- **Dataset content**:
-- -- --

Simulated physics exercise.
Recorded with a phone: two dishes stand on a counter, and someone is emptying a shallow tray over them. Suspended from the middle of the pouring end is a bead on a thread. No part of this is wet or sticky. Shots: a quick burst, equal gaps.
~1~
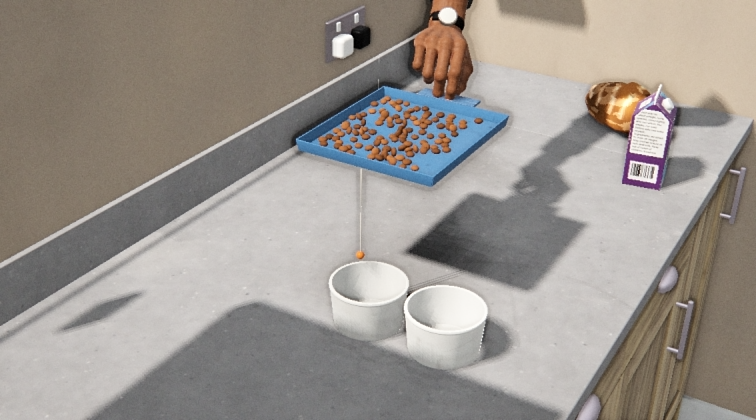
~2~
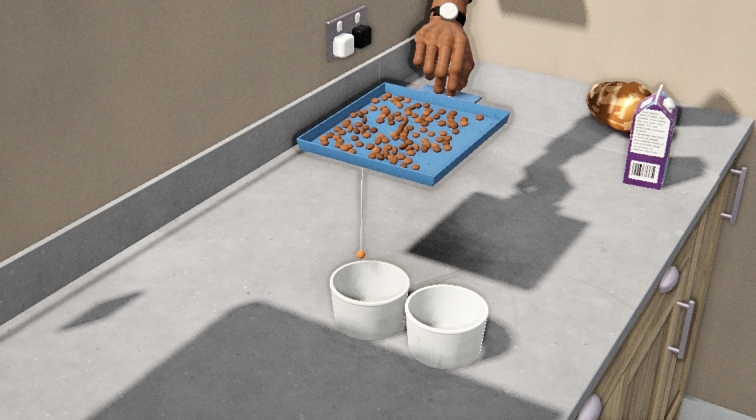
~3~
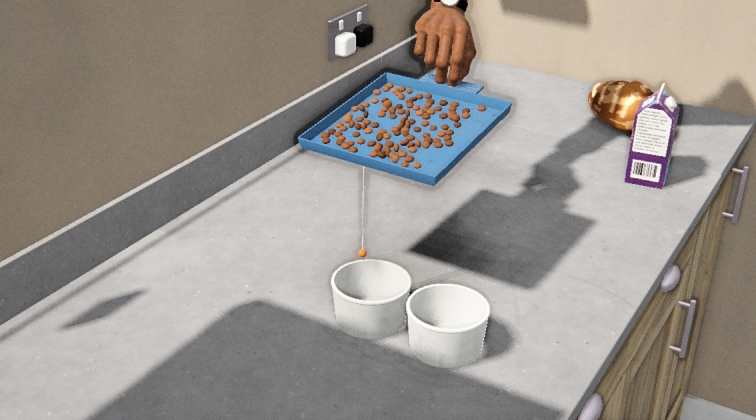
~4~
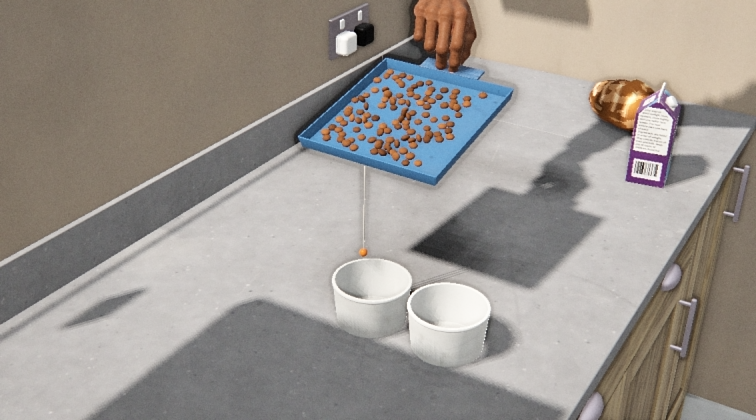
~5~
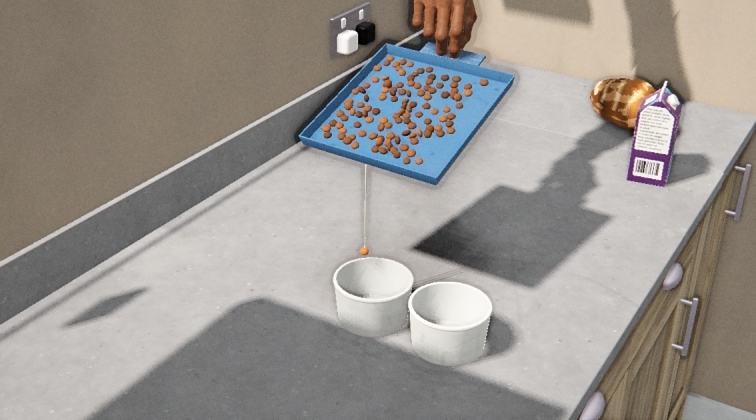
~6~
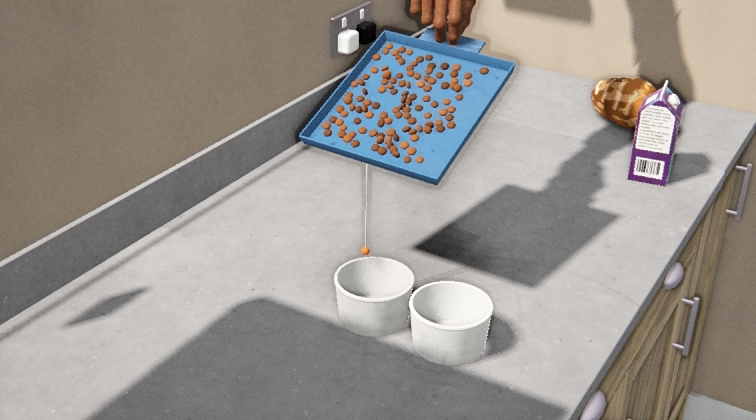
A hand steadily tilted a blue tray of small brown pieces above two white dishes on a gray counter, raising its far end while the pieces stayed scattered across it and a bead hung below.
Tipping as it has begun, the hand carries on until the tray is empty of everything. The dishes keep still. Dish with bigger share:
The left one.
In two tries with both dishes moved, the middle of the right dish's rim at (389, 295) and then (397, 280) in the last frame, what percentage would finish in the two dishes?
First placement near 90 percent, second near 60 percent.
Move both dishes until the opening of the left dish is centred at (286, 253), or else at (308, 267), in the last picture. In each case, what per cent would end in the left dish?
10 %, 40 %.
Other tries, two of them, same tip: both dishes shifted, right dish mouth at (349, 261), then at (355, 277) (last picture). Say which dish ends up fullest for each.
Place 1 - the dish at right; place 2 - the dish at right.
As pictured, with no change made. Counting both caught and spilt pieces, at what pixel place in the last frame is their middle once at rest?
The centre comes to rest near (359, 318).
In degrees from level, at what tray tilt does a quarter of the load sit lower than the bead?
I'd put it at about 85 degrees.
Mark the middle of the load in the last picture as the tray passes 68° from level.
Look about (372, 155) in the last picture.
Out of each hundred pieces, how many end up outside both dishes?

-- -- --

- **Aim**: Copy out all of the data word for word. Do not carry over any picture.

- **Result of the exercise**:
Simulated physics exercise.
Recorded with a phone: two dishes stand on a counter, and someone is emptying a shallow tray over them. Suspended from the middle of the pouring end is a bead on a thread. No part of this is wet or sticky. Shots: a quick burst, equal gaps.
~1~
~2~
~3~
~4~
~5~
~6~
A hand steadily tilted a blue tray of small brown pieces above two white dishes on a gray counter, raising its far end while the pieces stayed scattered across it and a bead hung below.
Tipping as it has begun, the hand carries on until the tray is empty of everything. The dishes keep still. Dish with bigger share:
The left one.
In two tries with both dishes moved, the middle of the right dish's rim at (389, 295) and then (397, 280) in the last frame, what percentage would finish in the two dishes?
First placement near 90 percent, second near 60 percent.
Move both dishes until the opening of the left dish is centred at (286, 253), or else at (308, 267), in the last picture. In each case, what per cent would end in the left dish?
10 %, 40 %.
Other tries, two of them, same tip: both dishes shifted, right dish mouth at (349, 261), then at (355, 277) (last picture). Say which dish ends up fullest for each.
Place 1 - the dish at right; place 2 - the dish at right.
As pictured, with no change made. Counting both caught and spilt pieces, at what pixel place in the last frame is their middle once at rest?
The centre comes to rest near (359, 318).
In degrees from level, at what tray tilt does a quarter of the load sit lower than the bead?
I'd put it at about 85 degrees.
Mark the middle of the load in the last picture as the tray passes 68° from level.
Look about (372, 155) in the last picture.
Out of each hundred pieces, how many end up outside both dishes?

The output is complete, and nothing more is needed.